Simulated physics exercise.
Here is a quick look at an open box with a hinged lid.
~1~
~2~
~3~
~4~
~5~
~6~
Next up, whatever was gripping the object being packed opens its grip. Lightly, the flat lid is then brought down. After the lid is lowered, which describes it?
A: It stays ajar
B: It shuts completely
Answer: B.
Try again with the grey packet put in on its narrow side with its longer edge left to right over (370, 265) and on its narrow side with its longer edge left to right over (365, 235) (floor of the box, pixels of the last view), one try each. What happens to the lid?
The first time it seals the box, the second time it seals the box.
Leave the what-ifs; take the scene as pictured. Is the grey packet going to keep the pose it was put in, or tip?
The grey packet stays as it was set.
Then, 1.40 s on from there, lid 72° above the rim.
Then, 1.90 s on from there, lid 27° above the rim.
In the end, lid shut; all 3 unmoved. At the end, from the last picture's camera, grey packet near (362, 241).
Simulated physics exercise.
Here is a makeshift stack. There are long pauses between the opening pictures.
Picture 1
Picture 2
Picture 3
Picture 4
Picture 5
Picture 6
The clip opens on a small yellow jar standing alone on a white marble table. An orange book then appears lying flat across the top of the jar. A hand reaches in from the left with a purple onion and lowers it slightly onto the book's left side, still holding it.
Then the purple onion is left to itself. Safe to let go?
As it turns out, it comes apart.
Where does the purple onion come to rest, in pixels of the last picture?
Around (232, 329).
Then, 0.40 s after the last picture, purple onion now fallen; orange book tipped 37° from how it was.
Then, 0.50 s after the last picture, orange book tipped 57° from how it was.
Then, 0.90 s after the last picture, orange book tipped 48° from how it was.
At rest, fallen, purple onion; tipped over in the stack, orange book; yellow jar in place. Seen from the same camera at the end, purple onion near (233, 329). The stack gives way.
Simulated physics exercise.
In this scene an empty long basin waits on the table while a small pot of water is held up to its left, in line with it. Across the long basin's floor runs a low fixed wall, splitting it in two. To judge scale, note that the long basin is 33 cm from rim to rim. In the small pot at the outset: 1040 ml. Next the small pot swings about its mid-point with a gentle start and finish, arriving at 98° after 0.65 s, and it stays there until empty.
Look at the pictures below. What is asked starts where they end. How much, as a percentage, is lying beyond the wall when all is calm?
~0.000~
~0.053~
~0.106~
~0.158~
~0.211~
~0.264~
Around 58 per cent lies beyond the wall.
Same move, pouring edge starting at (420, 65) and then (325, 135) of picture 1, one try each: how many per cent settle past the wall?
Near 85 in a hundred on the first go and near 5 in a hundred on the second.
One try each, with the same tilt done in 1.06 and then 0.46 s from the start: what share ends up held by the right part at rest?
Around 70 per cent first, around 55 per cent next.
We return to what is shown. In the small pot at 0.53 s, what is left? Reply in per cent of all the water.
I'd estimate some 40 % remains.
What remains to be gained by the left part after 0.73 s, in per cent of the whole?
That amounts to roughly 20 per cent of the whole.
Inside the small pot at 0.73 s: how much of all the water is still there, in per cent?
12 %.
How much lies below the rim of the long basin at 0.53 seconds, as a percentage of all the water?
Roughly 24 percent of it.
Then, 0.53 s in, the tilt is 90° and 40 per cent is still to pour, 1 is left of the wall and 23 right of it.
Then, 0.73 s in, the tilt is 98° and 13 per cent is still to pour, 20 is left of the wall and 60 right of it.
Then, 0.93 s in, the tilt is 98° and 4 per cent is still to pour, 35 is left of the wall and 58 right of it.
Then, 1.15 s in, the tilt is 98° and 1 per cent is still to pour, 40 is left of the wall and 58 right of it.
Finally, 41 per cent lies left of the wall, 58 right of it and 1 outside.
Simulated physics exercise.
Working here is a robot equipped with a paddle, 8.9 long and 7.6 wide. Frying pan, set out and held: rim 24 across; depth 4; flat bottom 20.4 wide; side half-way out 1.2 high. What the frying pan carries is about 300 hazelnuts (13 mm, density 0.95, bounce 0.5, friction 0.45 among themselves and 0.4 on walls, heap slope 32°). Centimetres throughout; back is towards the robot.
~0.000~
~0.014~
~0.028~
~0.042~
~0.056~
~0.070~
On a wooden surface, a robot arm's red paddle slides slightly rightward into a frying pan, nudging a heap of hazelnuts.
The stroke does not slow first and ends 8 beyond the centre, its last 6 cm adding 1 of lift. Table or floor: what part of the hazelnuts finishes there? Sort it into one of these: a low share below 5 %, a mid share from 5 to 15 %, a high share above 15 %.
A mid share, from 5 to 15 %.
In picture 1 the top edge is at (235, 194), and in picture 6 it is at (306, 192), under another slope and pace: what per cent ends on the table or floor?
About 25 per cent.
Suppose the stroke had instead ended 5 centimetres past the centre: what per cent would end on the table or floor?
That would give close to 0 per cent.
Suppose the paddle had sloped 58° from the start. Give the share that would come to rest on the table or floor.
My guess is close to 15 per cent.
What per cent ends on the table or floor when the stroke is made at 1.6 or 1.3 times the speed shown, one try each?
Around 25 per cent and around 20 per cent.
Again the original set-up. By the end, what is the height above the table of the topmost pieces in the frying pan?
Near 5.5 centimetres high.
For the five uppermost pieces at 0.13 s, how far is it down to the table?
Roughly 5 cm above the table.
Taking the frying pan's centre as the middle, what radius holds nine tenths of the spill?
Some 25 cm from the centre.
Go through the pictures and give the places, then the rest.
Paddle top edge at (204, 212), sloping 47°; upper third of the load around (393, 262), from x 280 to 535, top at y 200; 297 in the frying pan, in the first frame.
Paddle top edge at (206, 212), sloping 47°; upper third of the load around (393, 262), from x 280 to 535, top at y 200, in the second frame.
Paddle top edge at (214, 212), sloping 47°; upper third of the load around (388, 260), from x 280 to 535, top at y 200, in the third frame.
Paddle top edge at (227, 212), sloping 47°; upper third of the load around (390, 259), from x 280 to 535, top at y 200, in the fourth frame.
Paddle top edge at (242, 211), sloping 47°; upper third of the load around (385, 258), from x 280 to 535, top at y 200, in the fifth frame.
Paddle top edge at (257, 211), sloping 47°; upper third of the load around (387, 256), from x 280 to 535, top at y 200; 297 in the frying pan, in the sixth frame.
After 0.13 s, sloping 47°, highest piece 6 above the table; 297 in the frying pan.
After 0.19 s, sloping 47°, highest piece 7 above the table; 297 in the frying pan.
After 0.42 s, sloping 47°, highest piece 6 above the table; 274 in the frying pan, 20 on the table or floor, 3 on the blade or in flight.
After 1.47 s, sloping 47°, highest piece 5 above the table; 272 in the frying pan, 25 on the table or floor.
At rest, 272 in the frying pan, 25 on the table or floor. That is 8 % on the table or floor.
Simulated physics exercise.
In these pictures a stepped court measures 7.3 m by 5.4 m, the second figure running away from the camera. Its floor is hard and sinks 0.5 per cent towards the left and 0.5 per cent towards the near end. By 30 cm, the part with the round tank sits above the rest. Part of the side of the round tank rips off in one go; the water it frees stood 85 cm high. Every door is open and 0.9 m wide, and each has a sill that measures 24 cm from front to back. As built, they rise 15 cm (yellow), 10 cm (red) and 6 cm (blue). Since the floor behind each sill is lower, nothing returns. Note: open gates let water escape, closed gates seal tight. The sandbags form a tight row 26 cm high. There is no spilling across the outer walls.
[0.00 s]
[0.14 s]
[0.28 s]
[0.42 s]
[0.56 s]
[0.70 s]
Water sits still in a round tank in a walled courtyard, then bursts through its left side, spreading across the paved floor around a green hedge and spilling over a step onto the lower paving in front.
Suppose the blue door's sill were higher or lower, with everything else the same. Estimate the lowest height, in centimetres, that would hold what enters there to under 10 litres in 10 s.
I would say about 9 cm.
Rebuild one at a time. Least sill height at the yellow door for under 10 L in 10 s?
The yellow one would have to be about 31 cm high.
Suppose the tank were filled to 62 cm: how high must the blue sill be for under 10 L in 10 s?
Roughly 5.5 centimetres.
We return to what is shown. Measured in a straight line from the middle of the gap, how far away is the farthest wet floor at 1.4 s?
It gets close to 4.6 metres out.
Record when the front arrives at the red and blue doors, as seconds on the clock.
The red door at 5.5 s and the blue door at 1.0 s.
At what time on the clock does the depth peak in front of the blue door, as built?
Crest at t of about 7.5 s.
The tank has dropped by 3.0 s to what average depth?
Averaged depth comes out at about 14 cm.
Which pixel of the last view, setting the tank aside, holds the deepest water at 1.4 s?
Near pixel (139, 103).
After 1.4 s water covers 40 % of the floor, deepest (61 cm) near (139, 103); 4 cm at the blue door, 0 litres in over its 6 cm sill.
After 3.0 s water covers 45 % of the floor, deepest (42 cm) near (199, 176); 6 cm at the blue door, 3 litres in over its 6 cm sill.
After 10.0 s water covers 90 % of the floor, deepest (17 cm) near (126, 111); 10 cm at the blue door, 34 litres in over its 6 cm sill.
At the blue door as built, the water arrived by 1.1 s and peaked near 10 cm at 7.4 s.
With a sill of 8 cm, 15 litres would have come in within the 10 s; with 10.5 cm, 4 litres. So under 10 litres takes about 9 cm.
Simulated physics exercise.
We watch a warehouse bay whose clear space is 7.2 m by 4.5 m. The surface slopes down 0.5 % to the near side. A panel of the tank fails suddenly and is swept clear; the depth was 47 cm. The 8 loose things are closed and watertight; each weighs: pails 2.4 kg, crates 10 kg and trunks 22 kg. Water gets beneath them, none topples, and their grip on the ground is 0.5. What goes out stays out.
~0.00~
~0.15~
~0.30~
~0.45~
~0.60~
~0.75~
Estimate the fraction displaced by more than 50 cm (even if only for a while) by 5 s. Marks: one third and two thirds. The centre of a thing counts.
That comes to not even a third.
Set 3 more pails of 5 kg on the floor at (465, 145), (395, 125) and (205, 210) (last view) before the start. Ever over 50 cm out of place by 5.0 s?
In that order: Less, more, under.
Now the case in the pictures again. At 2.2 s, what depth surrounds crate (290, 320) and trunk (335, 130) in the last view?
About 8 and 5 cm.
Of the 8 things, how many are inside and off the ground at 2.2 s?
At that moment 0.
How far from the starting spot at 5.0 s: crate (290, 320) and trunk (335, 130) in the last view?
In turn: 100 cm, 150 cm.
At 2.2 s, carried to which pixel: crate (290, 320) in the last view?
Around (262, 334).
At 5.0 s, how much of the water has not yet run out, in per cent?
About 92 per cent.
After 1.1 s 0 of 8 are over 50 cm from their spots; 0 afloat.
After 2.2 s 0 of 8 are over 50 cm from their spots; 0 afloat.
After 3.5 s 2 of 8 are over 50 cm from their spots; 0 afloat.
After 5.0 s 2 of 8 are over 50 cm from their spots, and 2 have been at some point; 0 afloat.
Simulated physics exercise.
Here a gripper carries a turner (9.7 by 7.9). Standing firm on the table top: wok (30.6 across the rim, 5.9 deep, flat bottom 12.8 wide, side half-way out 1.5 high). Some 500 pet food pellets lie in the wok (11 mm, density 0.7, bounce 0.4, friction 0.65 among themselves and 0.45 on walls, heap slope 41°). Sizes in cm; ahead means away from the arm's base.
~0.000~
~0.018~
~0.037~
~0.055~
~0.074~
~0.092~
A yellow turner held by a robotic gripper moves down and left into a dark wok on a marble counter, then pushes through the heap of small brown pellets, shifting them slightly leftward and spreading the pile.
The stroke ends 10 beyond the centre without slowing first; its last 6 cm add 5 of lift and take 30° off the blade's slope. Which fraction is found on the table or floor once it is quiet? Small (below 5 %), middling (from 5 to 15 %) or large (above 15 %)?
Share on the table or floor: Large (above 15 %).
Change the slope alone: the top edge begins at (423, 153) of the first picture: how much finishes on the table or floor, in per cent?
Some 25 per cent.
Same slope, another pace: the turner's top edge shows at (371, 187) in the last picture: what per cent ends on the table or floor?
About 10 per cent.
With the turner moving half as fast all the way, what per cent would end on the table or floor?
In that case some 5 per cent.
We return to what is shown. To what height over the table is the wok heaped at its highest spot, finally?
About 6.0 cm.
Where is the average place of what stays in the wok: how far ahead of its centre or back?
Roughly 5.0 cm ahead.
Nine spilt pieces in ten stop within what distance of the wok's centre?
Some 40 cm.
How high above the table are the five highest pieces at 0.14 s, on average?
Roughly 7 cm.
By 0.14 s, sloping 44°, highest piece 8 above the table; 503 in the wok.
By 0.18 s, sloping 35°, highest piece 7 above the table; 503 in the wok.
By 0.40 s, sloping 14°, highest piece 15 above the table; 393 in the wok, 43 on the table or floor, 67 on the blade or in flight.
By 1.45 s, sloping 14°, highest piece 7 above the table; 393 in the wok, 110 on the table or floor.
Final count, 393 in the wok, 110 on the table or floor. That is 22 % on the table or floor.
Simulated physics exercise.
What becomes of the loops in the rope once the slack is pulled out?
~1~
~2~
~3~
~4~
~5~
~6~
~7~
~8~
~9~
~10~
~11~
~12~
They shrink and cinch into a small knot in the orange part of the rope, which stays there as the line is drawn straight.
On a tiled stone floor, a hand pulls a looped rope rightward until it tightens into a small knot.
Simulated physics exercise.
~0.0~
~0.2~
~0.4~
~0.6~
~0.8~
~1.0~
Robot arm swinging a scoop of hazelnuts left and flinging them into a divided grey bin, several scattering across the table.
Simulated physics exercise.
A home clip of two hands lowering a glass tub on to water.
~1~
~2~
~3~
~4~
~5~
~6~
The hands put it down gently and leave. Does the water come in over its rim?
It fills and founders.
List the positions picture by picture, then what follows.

::::::::::

Exercise aim ▸ Copy exactly the lines from the top of the entries through the line with "Here is a makeshift" in it, please, keeping both ends and adding nothing.

Reply to the exercise ▸
Simulated physics exercise.
Here is a quick look at an open box with a hinged lid.
~1~
~2~
~3~
~4~
~5~
~6~
Next up, whatever was gripping the object being packed opens its grip. Lightly, the flat lid is then brought down. After the lid is lowered, which describes it?
A: It stays ajar
B: It shuts completely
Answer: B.
Try again with the grey packet put in on its narrow side with its longer edge left to right over (370, 265) and on its narrow side with its longer edge left to right over (365, 235) (floor of the box, pixels of the last view), one try each. What happens to the lid?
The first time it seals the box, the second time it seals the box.
Leave the what-ifs; take the scene as pictured. Is the grey packet going to keep the pose it was put in, or tip?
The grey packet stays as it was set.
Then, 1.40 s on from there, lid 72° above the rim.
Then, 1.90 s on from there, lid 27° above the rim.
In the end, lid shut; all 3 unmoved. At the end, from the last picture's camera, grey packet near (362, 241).
Simulated physics exercise.
Here is a makeshift stack. There are long pauses between the opening pictures.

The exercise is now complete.